- **Short problem**:
Find the lines that contain the word "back" and copy each one.

++++++++++++++++++++

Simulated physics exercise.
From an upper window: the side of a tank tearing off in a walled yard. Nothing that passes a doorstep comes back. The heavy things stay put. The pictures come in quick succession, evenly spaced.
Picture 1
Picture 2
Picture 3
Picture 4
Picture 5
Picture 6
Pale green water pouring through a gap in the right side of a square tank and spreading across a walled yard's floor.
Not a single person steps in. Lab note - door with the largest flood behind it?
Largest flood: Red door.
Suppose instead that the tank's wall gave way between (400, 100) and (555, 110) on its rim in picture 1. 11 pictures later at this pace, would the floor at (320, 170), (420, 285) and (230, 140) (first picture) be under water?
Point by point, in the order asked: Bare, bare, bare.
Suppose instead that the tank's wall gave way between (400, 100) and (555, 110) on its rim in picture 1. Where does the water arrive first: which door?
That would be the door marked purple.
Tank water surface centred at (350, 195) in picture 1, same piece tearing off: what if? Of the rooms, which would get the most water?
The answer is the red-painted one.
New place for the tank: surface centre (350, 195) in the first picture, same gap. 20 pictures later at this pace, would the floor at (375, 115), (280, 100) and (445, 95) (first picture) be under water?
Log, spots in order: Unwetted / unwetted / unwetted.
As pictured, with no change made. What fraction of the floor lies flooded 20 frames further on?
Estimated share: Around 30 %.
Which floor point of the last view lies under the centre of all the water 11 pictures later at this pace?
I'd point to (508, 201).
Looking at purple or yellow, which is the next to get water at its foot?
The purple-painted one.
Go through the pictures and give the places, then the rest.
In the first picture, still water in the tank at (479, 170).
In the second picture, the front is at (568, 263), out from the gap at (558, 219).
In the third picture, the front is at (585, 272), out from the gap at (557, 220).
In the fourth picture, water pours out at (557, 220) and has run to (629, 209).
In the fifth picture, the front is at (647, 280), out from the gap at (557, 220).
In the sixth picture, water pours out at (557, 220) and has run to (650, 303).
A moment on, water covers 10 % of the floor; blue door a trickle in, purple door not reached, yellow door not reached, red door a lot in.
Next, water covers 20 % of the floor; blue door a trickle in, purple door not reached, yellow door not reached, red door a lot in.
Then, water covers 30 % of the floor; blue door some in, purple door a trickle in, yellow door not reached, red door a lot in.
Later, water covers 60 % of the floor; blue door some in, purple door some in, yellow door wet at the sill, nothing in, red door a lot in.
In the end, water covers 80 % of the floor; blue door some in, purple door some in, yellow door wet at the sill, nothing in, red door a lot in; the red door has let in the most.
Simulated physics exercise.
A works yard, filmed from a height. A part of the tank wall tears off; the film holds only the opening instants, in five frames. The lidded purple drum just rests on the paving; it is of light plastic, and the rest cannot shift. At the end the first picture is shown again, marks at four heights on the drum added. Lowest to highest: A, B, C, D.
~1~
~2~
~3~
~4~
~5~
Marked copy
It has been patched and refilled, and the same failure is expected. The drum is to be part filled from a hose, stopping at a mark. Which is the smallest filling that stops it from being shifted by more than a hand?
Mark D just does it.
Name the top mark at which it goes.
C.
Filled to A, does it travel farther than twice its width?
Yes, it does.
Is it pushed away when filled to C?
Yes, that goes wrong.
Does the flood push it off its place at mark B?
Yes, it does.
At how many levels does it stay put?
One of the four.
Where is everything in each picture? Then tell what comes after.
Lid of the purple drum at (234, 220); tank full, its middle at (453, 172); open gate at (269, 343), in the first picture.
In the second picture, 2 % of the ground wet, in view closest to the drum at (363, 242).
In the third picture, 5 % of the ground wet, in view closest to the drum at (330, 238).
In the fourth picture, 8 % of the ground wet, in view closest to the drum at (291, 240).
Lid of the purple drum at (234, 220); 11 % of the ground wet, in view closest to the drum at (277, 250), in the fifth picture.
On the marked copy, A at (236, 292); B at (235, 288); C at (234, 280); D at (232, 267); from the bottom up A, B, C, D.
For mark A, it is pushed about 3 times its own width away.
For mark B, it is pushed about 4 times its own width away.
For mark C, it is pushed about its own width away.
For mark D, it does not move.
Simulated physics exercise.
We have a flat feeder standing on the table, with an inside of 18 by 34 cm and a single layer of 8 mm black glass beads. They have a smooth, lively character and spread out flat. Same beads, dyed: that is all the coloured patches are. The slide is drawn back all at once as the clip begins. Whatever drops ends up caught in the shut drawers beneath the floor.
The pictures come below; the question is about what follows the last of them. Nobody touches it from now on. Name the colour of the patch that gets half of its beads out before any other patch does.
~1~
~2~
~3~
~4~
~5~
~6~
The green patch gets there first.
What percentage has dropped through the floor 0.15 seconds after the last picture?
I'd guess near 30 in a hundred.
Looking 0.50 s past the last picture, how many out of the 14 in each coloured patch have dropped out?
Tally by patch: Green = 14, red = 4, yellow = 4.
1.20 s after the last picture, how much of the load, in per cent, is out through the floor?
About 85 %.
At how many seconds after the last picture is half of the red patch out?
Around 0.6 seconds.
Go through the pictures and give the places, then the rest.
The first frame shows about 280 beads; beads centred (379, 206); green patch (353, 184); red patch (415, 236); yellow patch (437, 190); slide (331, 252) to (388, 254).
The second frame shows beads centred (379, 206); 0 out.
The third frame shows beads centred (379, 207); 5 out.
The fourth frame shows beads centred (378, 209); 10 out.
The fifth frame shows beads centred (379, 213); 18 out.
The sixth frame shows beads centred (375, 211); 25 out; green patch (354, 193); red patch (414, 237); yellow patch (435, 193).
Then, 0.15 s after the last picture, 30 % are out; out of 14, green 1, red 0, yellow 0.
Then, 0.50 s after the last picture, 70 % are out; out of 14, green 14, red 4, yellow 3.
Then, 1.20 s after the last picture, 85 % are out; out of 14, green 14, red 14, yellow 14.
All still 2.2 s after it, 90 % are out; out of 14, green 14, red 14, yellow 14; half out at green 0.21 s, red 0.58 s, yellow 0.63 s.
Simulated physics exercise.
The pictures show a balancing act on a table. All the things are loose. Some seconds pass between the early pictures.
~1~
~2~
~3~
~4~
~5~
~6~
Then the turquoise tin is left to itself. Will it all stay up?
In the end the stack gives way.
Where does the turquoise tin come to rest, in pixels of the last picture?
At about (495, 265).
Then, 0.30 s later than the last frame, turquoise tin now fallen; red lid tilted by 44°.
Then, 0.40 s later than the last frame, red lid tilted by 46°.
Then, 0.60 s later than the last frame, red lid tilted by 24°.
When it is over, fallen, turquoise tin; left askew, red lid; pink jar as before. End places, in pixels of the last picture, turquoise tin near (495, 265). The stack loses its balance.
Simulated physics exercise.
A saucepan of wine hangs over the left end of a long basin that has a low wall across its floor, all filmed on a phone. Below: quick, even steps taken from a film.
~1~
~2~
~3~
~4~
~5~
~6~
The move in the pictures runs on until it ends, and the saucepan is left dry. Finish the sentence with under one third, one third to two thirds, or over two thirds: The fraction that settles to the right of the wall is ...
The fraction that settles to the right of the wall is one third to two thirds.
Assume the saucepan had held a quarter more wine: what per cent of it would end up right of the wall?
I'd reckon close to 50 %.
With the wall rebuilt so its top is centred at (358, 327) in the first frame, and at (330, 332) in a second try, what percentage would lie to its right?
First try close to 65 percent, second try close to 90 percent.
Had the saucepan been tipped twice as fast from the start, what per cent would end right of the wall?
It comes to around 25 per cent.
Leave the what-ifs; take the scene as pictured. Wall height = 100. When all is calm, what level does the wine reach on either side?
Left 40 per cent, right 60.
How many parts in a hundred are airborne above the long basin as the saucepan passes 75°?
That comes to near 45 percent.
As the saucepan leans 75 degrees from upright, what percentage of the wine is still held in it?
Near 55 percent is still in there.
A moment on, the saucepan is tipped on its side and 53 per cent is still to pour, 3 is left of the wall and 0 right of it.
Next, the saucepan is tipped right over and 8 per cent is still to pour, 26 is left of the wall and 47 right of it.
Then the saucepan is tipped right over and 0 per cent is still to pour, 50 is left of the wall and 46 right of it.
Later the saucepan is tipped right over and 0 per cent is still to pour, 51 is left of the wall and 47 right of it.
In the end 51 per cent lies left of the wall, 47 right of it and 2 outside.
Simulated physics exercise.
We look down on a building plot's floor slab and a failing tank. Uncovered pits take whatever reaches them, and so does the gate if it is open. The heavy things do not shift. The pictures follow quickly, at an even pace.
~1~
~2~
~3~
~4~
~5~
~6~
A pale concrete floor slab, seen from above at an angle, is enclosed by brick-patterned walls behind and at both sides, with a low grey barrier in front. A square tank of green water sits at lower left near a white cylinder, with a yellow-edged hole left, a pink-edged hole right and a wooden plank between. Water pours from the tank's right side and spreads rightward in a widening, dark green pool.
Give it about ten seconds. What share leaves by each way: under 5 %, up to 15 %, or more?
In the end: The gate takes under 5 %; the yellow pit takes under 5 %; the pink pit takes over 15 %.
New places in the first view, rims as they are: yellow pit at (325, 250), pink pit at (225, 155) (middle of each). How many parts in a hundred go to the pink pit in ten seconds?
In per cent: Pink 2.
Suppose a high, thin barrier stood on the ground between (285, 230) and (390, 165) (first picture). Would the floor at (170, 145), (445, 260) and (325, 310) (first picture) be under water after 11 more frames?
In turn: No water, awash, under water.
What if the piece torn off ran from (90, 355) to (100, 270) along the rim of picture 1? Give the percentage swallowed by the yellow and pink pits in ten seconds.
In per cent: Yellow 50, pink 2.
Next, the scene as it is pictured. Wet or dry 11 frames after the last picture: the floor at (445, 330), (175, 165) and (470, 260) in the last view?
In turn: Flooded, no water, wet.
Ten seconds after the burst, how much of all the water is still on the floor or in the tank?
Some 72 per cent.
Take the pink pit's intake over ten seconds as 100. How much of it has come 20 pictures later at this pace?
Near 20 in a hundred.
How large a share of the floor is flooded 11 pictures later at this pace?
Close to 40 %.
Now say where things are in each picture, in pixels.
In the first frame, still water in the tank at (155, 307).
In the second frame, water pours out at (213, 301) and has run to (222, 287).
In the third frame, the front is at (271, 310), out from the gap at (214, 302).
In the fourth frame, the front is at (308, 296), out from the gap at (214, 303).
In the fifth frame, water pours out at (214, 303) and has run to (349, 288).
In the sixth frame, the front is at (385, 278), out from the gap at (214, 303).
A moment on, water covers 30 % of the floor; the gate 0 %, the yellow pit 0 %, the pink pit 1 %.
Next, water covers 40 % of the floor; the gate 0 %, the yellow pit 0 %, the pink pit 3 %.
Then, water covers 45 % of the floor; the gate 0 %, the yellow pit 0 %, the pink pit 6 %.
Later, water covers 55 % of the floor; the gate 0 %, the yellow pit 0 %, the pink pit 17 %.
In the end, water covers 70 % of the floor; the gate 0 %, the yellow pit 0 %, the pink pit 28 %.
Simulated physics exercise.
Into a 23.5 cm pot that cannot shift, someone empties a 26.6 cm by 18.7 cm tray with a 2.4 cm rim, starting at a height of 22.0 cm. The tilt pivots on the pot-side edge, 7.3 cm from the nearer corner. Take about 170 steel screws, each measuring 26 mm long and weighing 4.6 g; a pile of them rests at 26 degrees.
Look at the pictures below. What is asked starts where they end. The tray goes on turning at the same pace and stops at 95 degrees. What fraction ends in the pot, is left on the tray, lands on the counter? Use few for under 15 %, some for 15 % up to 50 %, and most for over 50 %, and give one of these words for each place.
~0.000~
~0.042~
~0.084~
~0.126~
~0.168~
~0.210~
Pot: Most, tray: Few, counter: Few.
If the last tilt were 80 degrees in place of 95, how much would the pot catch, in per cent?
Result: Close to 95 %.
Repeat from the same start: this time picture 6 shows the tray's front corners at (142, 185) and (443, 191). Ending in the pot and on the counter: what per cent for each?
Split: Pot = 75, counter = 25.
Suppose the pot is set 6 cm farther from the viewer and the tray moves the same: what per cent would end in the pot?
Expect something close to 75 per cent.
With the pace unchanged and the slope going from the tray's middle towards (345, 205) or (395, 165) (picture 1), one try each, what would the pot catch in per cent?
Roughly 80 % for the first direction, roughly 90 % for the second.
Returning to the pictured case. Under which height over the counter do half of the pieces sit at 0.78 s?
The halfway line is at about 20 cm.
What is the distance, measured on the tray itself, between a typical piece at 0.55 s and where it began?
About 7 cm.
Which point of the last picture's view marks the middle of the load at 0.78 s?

++++++++++++++++++++

- **Task result**:
From an upper window: the side of a tank tearing off in a walled yard. Nothing that passes a doorstep comes back. The heavy things stay put. The pictures come in quick succession, evenly spaced.
We have a flat feeder standing on the table, with an inside of 18 by 34 cm and a single layer of 8 mm black glass beads. They have a smooth, lively character and spread out flat. Same beads, dyed: that is all the coloured patches are. The slide is drawn back all at once as the clip begins. Whatever drops ends up caught in the shut drawers beneath the floor.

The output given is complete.